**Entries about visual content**
*****

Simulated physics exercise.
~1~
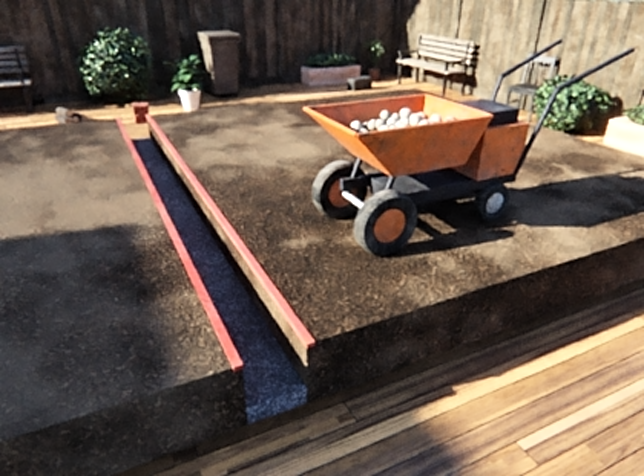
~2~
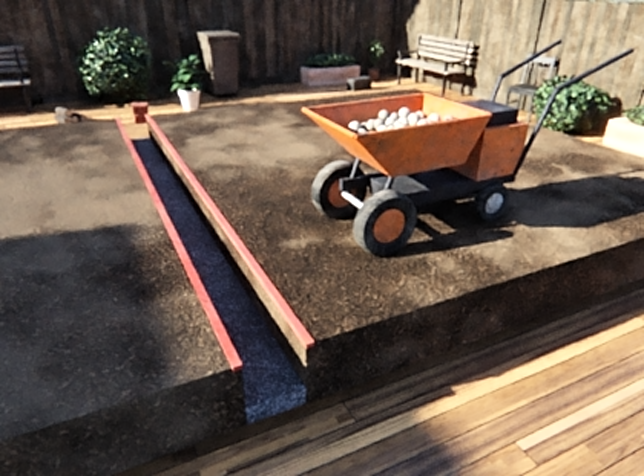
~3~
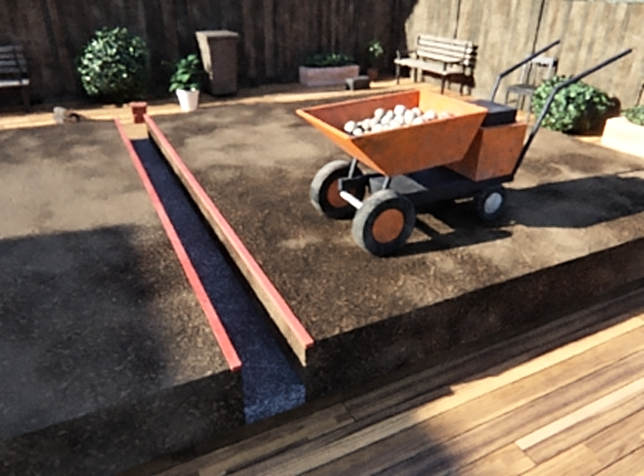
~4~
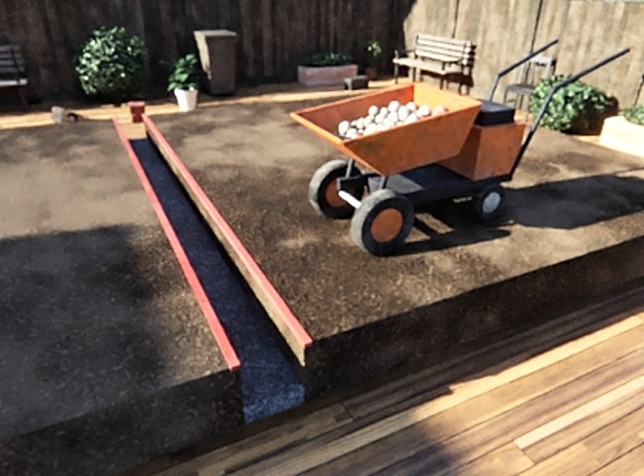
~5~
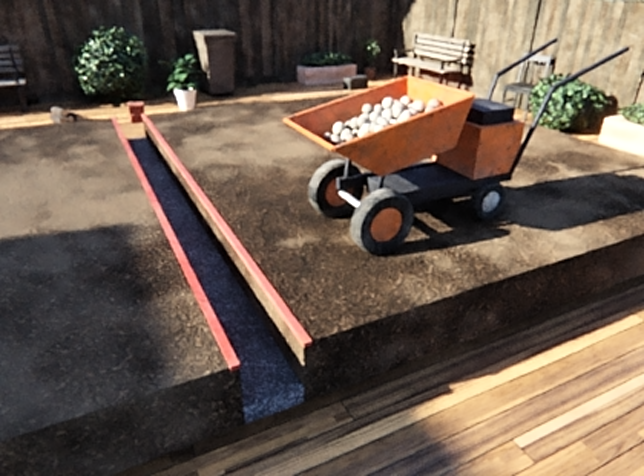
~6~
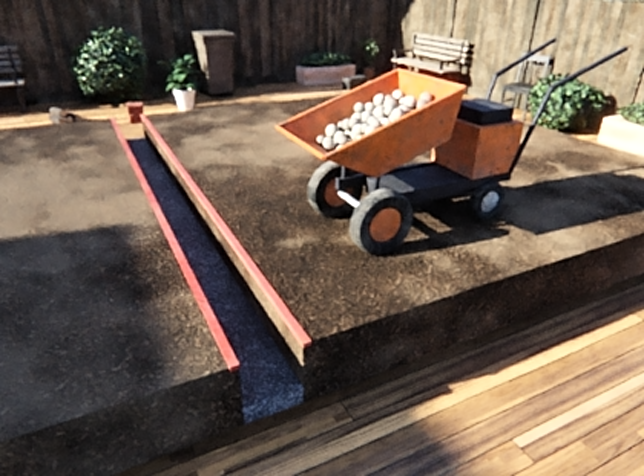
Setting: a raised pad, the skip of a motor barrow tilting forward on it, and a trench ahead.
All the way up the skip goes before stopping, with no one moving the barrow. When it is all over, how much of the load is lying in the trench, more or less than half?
The trench takes in the main portion of the load.
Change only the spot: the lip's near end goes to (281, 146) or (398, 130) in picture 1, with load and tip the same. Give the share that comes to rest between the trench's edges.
It works out to 10 per cent in the first case and 30 per cent in the second.
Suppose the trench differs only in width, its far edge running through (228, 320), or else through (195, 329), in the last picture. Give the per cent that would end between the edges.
Result, try 1: 70 in a hundred; try 2: 70 in a hundred.
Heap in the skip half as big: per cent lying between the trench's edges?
Near 70 per cent, give or take.
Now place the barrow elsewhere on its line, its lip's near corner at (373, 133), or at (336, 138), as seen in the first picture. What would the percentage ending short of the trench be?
You'd get 30 in a hundred the first time and 0 in a hundred the second.
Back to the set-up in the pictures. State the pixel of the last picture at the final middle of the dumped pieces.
Resting centre, last frame: Roughly (224, 289).
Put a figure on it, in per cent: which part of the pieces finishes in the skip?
Estimate: Some 10 %.
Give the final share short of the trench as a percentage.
I'd say around 15 per cent of the load.
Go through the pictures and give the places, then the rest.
The first picture shows lip of the skip at (357, 135), level; top of the load at (406, 131), river pebbles; first edge of the trench at (284, 305); far edge at (218, 324), the trench over half as wide as the skip, and about as deep as wide.
The second picture shows lip of the skip at (355, 136), level; top of the load at (405, 131).
The third picture shows lip of the skip at (350, 139), tipped barely; top of the load at (414, 130).
The fourth picture shows lip of the skip at (342, 143), tipped a little; top of the load at (409, 126).
The fifth picture shows lip of the skip at (334, 149), tipped a little; top of the load at (403, 123).
The sixth picture shows lip of the skip at (324, 158), tipped clearly; top of the load at (406, 110); first edge of the trench at (280, 305); far edge at (214, 324).
Soon, skip tipped steeply; all in the skip.
A while on, skip tipped right over; about half in the skip; about a quarter short of the trench; about a quarter in or heaped over the trench; a stray few falling.
Towards the end, skip tipped right over; a small part in the skip; about a quarter short of the trench; most in or heaped over the trench; a stray few beyond it.
Finally, skip tipped right over; a small part in the skip; about a quarter short of the trench; most in or heaped over the trench; a stray few beyond it.
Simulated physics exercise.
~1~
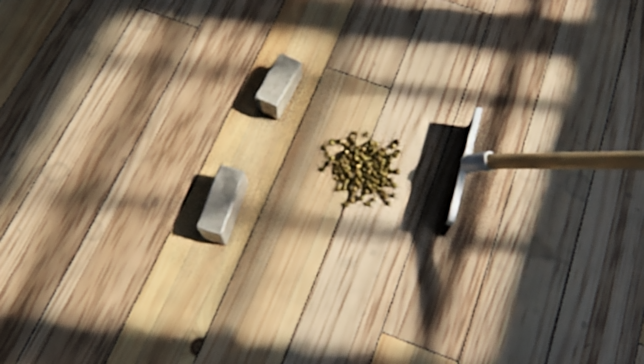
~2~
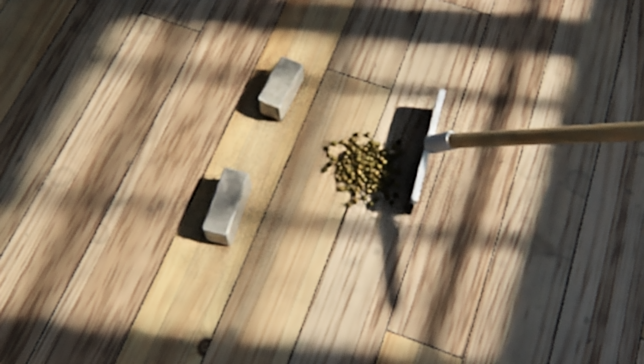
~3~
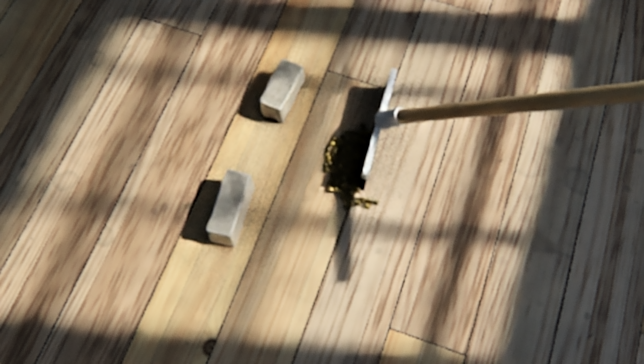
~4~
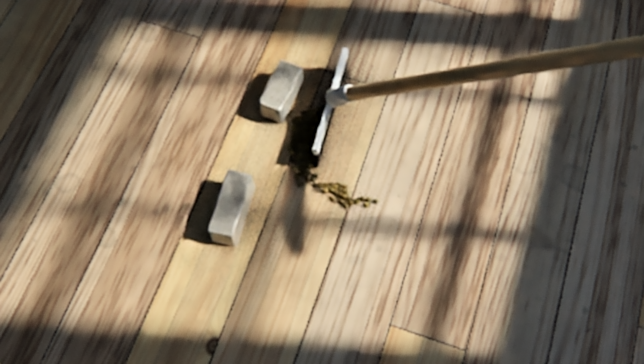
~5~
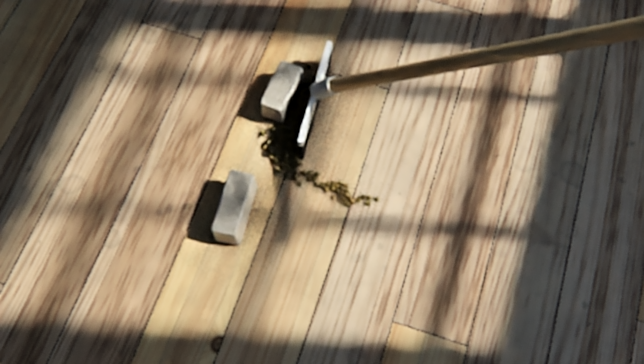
Squeegee pushing a pile of small greenish lentils leftward across wooden floorboards, stopping against one grey block with a trail left behind.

*****

**PROBLEM STATEMENT**
All entries must be written out again exactly as given, with no pictures in the copy.

**TASK ANSWER**
Simulated physics exercise.
~1~
~2~
~3~
~4~
~5~
~6~
Setting: a raised pad, the skip of a motor barrow tilting forward on it, and a trench ahead.
All the way up the skip goes before stopping, with no one moving the barrow. When it is all over, how much of the load is lying in the trench, more or less than half?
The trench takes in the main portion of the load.
Change only the spot: the lip's near end goes to (281, 146) or (398, 130) in picture 1, with load and tip the same. Give the share that comes to rest between the trench's edges.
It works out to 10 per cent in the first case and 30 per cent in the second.
Suppose the trench differs only in width, its far edge running through (228, 320), or else through (195, 329), in the last picture. Give the per cent that would end between the edges.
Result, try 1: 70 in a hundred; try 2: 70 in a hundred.
Heap in the skip half as big: per cent lying between the trench's edges?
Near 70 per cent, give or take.
Now place the barrow elsewhere on its line, its lip's near corner at (373, 133), or at (336, 138), as seen in the first picture. What would the percentage ending short of the trench be?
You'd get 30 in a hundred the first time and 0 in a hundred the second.
Back to the set-up in the pictures. State the pixel of the last picture at the final middle of the dumped pieces.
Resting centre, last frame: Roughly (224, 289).
Put a figure on it, in per cent: which part of the pieces finishes in the skip?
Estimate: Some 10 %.
Give the final share short of the trench as a percentage.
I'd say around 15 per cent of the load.
Go through the pictures and give the places, then the rest.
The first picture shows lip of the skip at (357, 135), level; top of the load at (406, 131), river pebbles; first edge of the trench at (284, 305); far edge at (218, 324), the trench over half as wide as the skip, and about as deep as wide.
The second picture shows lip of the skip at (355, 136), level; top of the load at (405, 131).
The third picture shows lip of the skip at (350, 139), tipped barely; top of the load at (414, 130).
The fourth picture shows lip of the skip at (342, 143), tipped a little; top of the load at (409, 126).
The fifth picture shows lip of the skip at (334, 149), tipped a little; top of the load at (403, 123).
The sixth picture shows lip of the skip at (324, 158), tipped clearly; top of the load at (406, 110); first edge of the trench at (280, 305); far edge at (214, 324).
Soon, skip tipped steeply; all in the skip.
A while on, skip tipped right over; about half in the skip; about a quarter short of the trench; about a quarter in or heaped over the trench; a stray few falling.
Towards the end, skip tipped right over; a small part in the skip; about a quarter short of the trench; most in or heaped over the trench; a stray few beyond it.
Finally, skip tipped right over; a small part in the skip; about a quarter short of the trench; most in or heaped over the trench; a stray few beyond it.
Simulated physics exercise.
~1~
~2~
~3~
~4~
~5~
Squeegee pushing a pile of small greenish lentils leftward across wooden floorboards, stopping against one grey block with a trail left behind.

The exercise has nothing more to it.